- Exercise -
Write out each line exactly as given. Leave the pictures out of your copy.

[Questions referring to pictures]
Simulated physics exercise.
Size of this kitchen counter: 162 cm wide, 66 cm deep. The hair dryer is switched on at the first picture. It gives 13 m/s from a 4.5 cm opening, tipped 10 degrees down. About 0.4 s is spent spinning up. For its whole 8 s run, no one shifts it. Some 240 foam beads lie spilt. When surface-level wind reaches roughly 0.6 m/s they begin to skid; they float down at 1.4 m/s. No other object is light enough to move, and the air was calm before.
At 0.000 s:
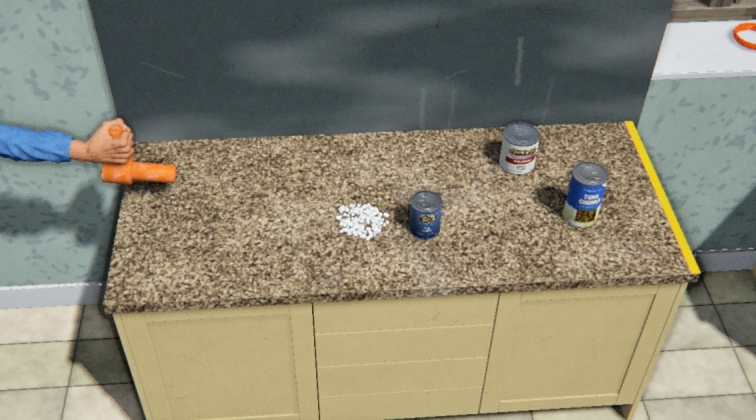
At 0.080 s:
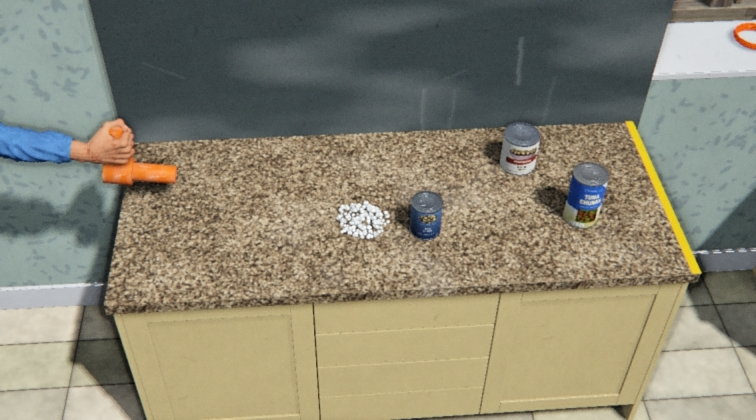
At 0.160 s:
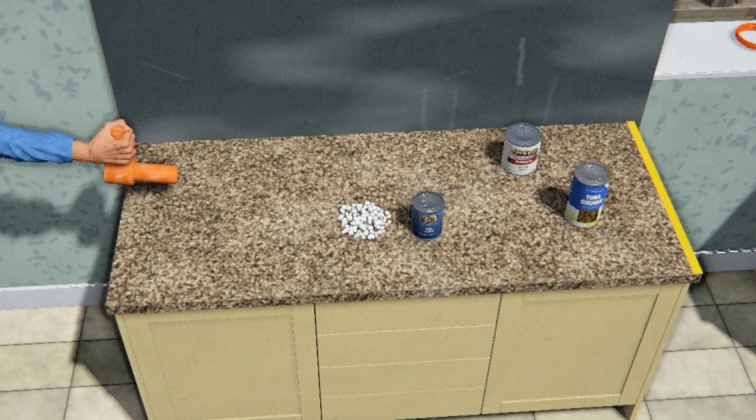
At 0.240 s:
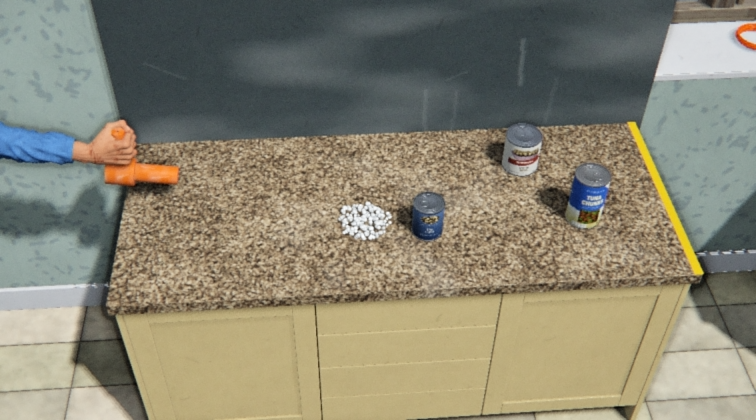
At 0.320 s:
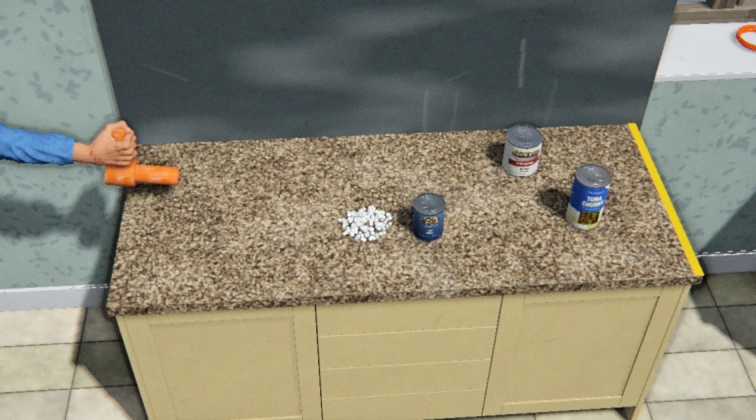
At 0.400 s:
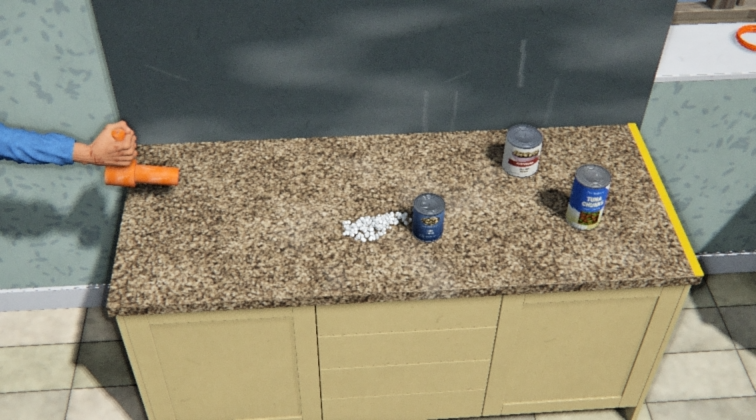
White foam beads lie still on the counter, then begin skidding right toward a small blue tin.
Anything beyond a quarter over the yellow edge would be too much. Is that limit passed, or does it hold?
Looks like that edge will lose at most a quarter of the load.
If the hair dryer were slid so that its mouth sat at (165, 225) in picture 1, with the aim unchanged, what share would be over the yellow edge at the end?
70 per cent, roughly.
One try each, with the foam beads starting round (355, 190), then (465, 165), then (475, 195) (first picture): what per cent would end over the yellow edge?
Roughly 60 %, then 100 %, then 50 %.
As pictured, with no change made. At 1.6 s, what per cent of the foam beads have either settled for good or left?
90 %.
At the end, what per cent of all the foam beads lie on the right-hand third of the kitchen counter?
0 %.
After 1.6 s, 11 % are on the move or not yet settled, 2 % are over the yellow edge.
After 2.6 s, 8 % are on the move or not yet settled, 2 % are over the yellow edge.
After 4.4 s, 7 % are on the move or not yet settled, 2 % are over the yellow edge.
After 8.0 s, at the end, 2 % are over the yellow edge.
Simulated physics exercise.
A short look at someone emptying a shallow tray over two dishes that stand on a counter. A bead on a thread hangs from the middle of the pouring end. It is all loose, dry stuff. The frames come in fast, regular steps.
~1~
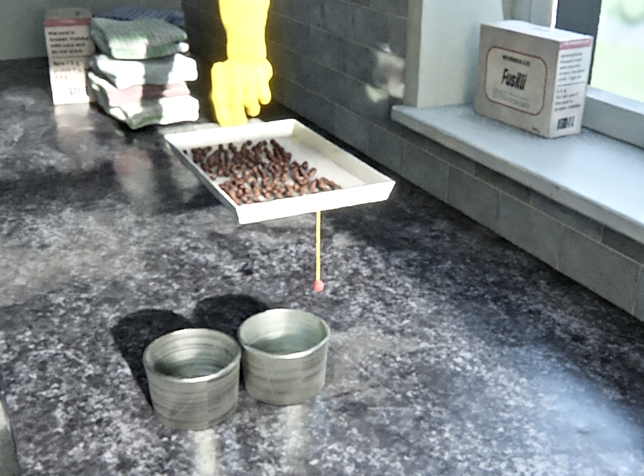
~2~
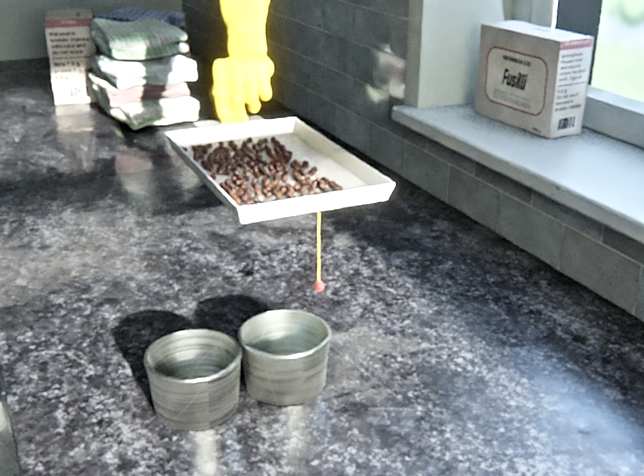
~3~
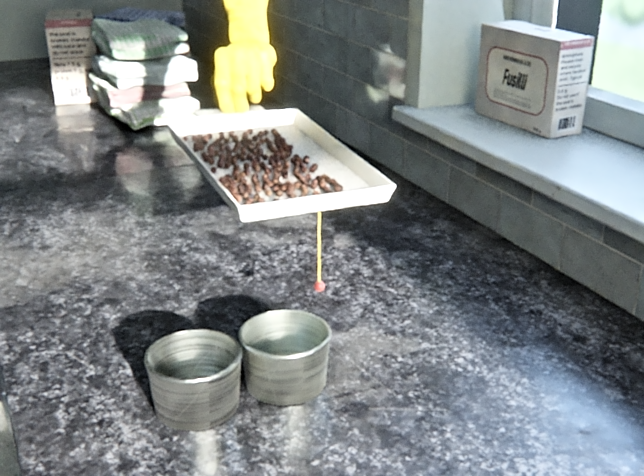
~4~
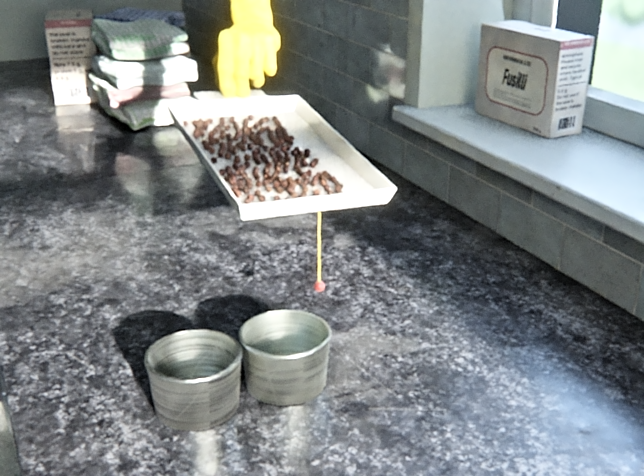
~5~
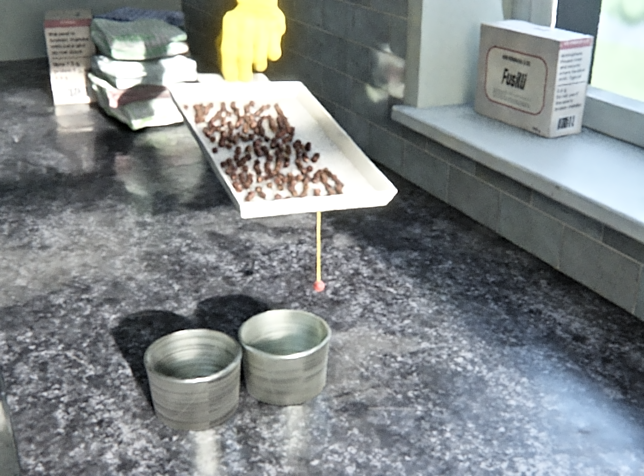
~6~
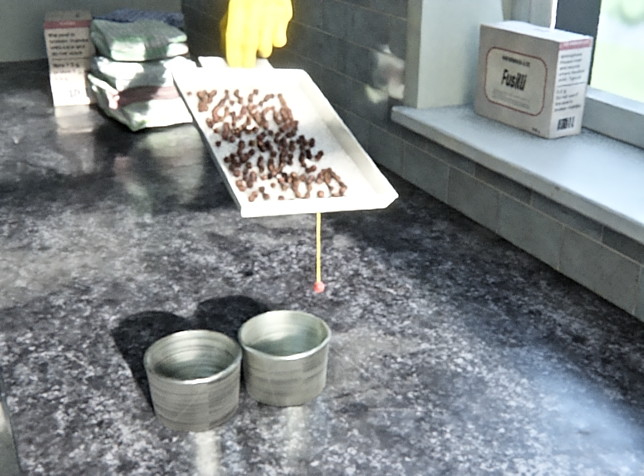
A yellow-gloved hand steadily raises the back of a shallow white tray of brown berries.
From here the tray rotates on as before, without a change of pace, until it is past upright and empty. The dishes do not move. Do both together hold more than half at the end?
The two hold only the smaller part of the load.
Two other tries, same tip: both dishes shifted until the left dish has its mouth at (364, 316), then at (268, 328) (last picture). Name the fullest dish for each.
At the first place the left one, at the second the right one.
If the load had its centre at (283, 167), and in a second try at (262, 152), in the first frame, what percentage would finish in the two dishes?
First some 0, then 0 per cent.
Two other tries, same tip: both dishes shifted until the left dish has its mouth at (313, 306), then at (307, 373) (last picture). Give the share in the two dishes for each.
First some 70, then 0 per cent.
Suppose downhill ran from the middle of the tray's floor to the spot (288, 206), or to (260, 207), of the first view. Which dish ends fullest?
The first try: The dish on the right. The second: The right one.
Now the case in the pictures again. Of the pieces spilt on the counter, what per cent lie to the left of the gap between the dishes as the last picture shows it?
Some 0 per cent.
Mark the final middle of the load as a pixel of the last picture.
Around (408, 352).
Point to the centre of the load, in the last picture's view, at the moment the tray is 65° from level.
At about (358, 201).
Shortly afterwards, tray tipped steeply; the bulk on the tray; a little outside both; near a quarter in the air.
Next, tray tipped past a quarter turn; a little on the tray; the bulk outside both; near a quarter in the air.
Some moments later, tray tipped past a quarter turn; only a few in the right dish; all but a few outside both.
In the end, tray tipped past a quarter turn; none at all in the left dish; only a few in the right dish; all but a few outside both.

- The answer -
Simulated physics exercise.
Size of this kitchen counter: 162 cm wide, 66 cm deep. The hair dryer is switched on at the first picture. It gives 13 m/s from a 4.5 cm opening, tipped 10 degrees down. About 0.4 s is spent spinning up. For its whole 8 s run, no one shifts it. Some 240 foam beads lie spilt. When surface-level wind reaches roughly 0.6 m/s they begin to skid; they float down at 1.4 m/s. No other object is light enough to move, and the air was calm before.
At 0.000 s:
At 0.080 s:
At 0.160 s:
At 0.240 s:
At 0.320 s:
At 0.400 s:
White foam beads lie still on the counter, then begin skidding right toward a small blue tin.
Anything beyond a quarter over the yellow edge would be too much. Is that limit passed, or does it hold?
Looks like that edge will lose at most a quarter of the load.
If the hair dryer were slid so that its mouth sat at (165, 225) in picture 1, with the aim unchanged, what share would be over the yellow edge at the end?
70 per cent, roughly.
One try each, with the foam beads starting round (355, 190), then (465, 165), then (475, 195) (first picture): what per cent would end over the yellow edge?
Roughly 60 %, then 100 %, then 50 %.
As pictured, with no change made. At 1.6 s, what per cent of the foam beads have either settled for good or left?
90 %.
At the end, what per cent of all the foam beads lie on the right-hand third of the kitchen counter?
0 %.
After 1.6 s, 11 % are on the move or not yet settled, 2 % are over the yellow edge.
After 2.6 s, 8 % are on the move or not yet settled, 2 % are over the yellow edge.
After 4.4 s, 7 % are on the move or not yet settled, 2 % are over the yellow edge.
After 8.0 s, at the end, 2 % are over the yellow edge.
Simulated physics exercise.
A short look at someone emptying a shallow tray over two dishes that stand on a counter. A bead on a thread hangs from the middle of the pouring end. It is all loose, dry stuff. The frames come in fast, regular steps.
~1~
~2~
~3~
~4~
~5~
~6~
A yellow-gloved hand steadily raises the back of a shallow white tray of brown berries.
From here the tray rotates on as before, without a change of pace, until it is past upright and empty. The dishes do not move. Do both together hold more than half at the end?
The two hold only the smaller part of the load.
Two other tries, same tip: both dishes shifted until the left dish has its mouth at (364, 316), then at (268, 328) (last picture). Name the fullest dish for each.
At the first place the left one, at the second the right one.
If the load had its centre at (283, 167), and in a second try at (262, 152), in the first frame, what percentage would finish in the two dishes?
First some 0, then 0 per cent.
Two other tries, same tip: both dishes shifted until the left dish has its mouth at (313, 306), then at (307, 373) (last picture). Give the share in the two dishes for each.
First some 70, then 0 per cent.
Suppose downhill ran from the middle of the tray's floor to the spot (288, 206), or to (260, 207), of the first view. Which dish ends fullest?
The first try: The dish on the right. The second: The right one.
Now the case in the pictures again. Of the pieces spilt on the counter, what per cent lie to the left of the gap between the dishes as the last picture shows it?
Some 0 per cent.
Mark the final middle of the load as a pixel of the last picture.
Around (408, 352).
Point to the centre of the load, in the last picture's view, at the moment the tray is 65° from level.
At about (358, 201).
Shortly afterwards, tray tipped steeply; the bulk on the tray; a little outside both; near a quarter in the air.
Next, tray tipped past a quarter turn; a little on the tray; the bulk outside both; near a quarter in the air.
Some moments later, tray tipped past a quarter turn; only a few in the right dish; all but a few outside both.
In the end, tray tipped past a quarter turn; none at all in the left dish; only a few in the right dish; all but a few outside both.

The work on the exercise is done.